CHALLENGE –
Write out the material exactly. Do not include the pictures.

--------------------

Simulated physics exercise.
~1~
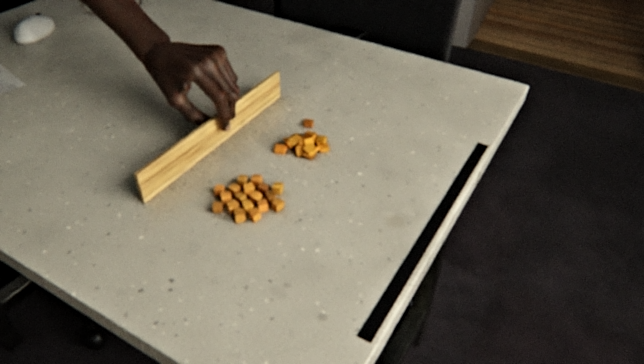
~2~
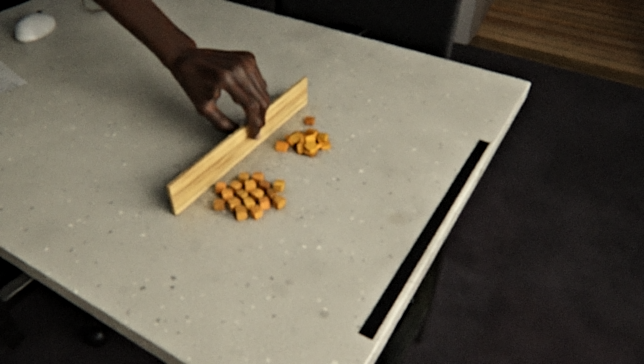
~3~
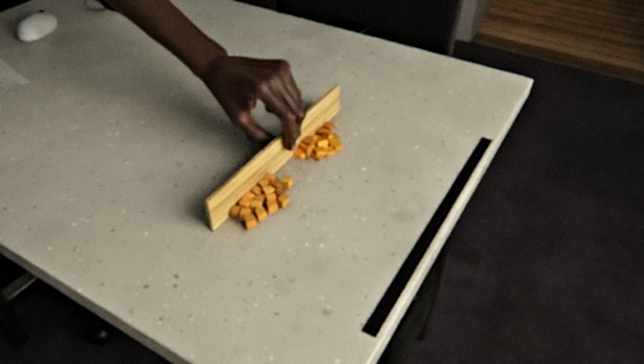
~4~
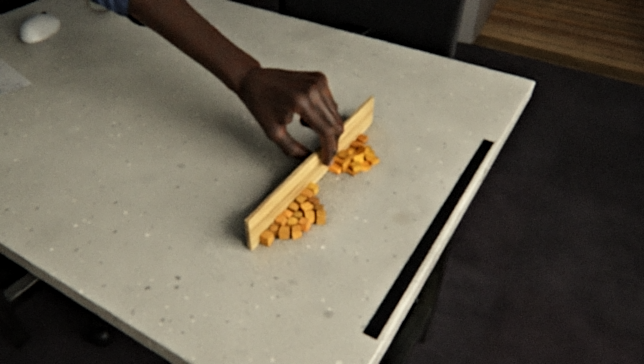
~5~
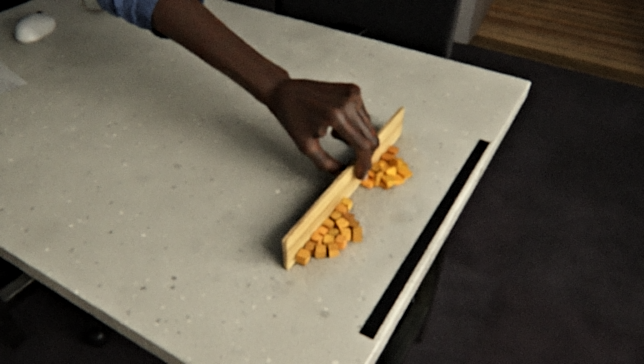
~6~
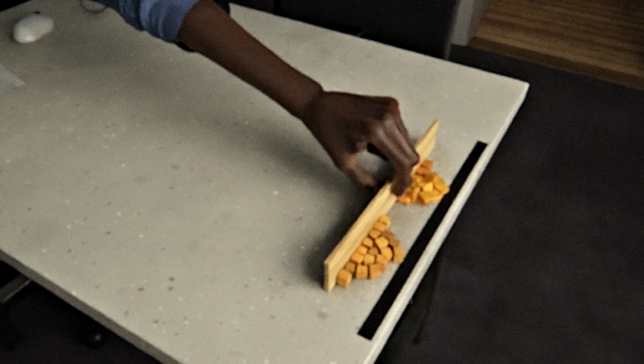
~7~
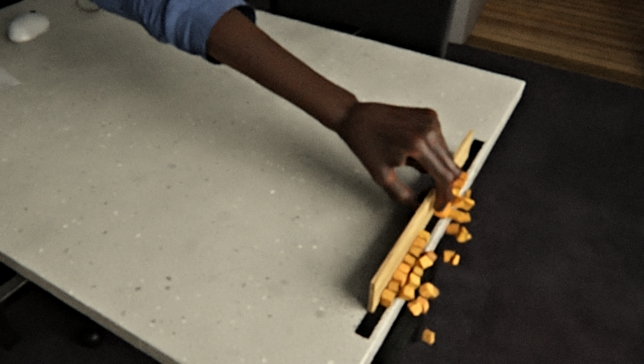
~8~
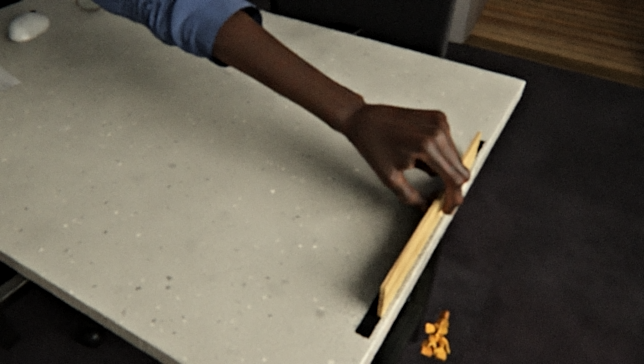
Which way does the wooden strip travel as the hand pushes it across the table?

--------------------

ANSWER TO THE EXERCISE –
Simulated physics exercise.
~1~
~2~
~3~
~4~
~5~
~6~
~7~
~8~
Which way does the wooden strip travel as the hand pushes it across the table?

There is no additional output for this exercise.